> [WORK TO BE COMPLETED]
Copy nothing but the text: reproduce each line of the listing exactly and leave the pictures out.

[BEGIN]

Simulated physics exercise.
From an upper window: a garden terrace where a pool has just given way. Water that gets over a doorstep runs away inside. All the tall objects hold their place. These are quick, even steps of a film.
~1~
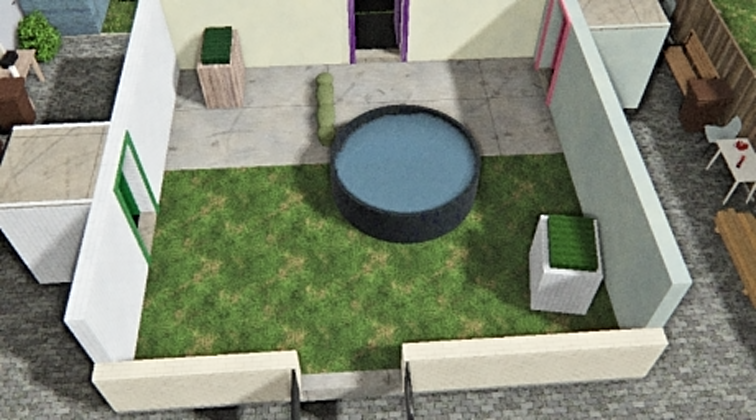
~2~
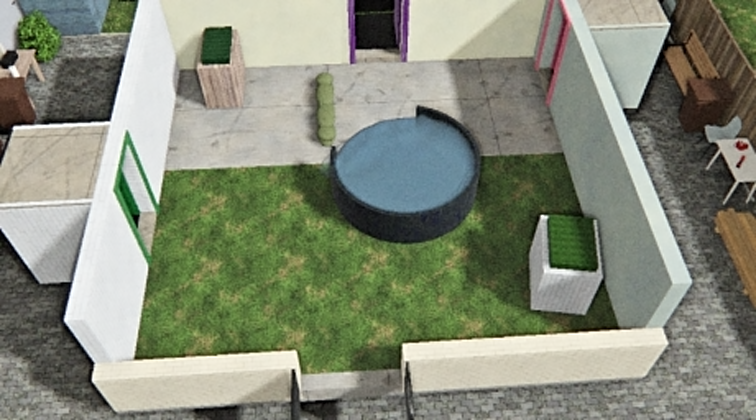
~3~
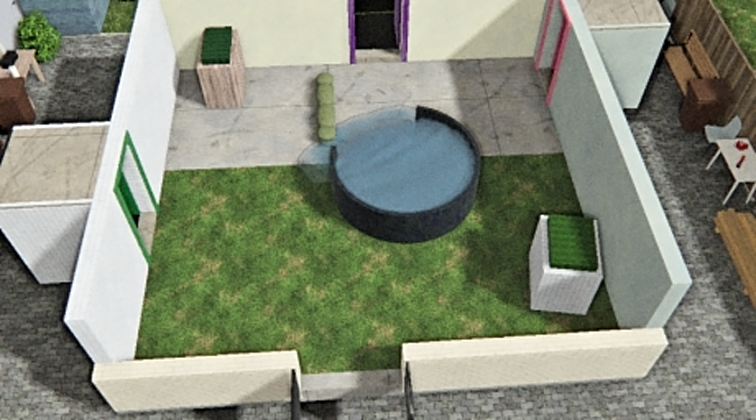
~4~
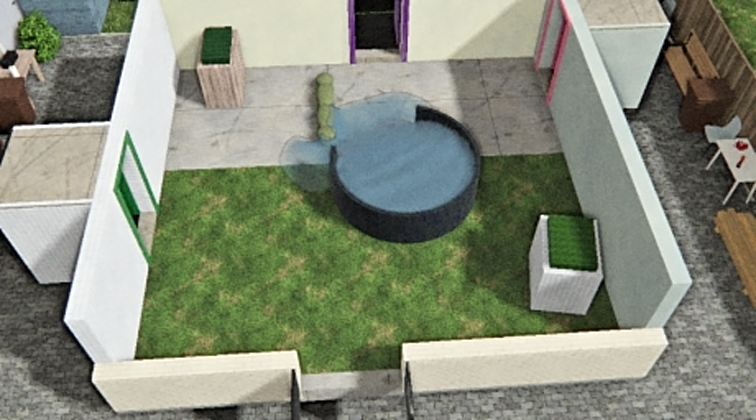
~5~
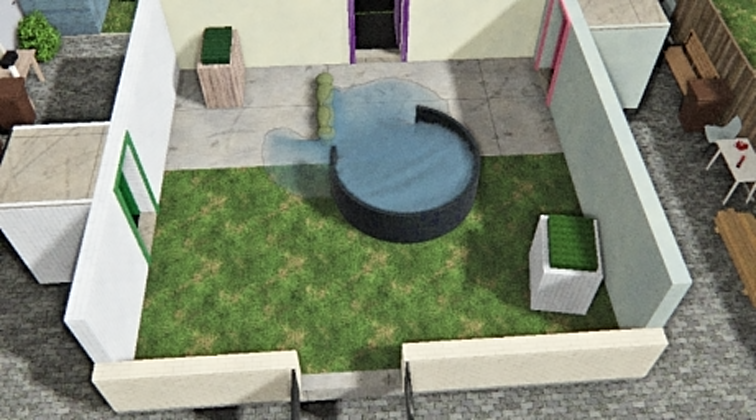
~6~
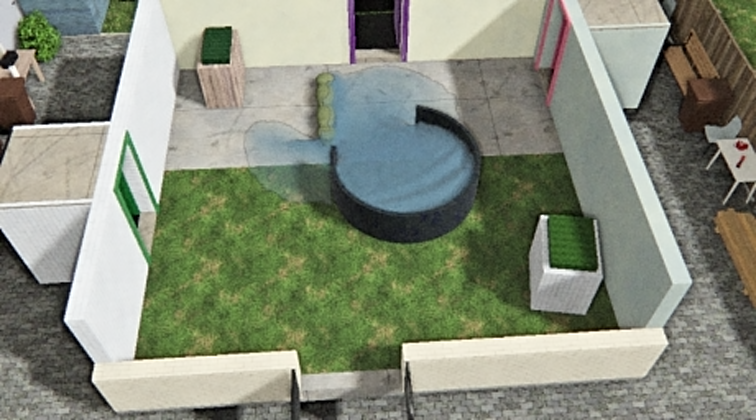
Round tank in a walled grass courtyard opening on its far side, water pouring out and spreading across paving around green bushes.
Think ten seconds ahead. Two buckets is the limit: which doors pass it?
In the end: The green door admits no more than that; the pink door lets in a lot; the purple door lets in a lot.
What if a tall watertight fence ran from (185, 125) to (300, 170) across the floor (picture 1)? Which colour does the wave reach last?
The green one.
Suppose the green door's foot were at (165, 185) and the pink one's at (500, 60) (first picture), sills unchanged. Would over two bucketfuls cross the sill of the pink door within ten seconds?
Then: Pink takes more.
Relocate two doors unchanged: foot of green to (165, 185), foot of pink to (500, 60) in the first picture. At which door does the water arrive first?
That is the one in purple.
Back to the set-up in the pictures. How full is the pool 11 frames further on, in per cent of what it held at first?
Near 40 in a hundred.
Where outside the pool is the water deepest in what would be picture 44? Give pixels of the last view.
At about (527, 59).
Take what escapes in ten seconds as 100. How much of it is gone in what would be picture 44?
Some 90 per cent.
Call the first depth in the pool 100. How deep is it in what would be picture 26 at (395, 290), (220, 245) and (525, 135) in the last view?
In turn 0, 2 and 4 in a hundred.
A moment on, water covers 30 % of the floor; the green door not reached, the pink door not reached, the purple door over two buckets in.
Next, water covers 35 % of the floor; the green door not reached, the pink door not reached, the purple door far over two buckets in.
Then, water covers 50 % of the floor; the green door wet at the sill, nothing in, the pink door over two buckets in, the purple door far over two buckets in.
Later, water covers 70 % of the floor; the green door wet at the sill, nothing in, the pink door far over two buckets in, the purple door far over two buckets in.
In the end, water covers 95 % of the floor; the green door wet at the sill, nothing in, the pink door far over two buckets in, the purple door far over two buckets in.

[END]

> [SOLUTION TO THIS PROBLEM]
Simulated physics exercise.
From an upper window: a garden terrace where a pool has just given way. Water that gets over a doorstep runs away inside. All the tall objects hold their place. These are quick, even steps of a film.
~1~
~2~
~3~
~4~
~5~
~6~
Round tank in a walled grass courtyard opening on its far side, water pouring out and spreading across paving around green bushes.
Think ten seconds ahead. Two buckets is the limit: which doors pass it?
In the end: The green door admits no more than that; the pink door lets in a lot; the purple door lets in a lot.
What if a tall watertight fence ran from (185, 125) to (300, 170) across the floor (picture 1)? Which colour does the wave reach last?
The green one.
Suppose the green door's foot were at (165, 185) and the pink one's at (500, 60) (first picture), sills unchanged. Would over two bucketfuls cross the sill of the pink door within ten seconds?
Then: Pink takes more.
Relocate two doors unchanged: foot of green to (165, 185), foot of pink to (500, 60) in the first picture. At which door does the water arrive first?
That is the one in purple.
Back to the set-up in the pictures. How full is the pool 11 frames further on, in per cent of what it held at first?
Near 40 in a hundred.
Where outside the pool is the water deepest in what would be picture 44? Give pixels of the last view.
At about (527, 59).
Take what escapes in ten seconds as 100. How much of it is gone in what would be picture 44?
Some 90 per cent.
Call the first depth in the pool 100. How deep is it in what would be picture 26 at (395, 290), (220, 245) and (525, 135) in the last view?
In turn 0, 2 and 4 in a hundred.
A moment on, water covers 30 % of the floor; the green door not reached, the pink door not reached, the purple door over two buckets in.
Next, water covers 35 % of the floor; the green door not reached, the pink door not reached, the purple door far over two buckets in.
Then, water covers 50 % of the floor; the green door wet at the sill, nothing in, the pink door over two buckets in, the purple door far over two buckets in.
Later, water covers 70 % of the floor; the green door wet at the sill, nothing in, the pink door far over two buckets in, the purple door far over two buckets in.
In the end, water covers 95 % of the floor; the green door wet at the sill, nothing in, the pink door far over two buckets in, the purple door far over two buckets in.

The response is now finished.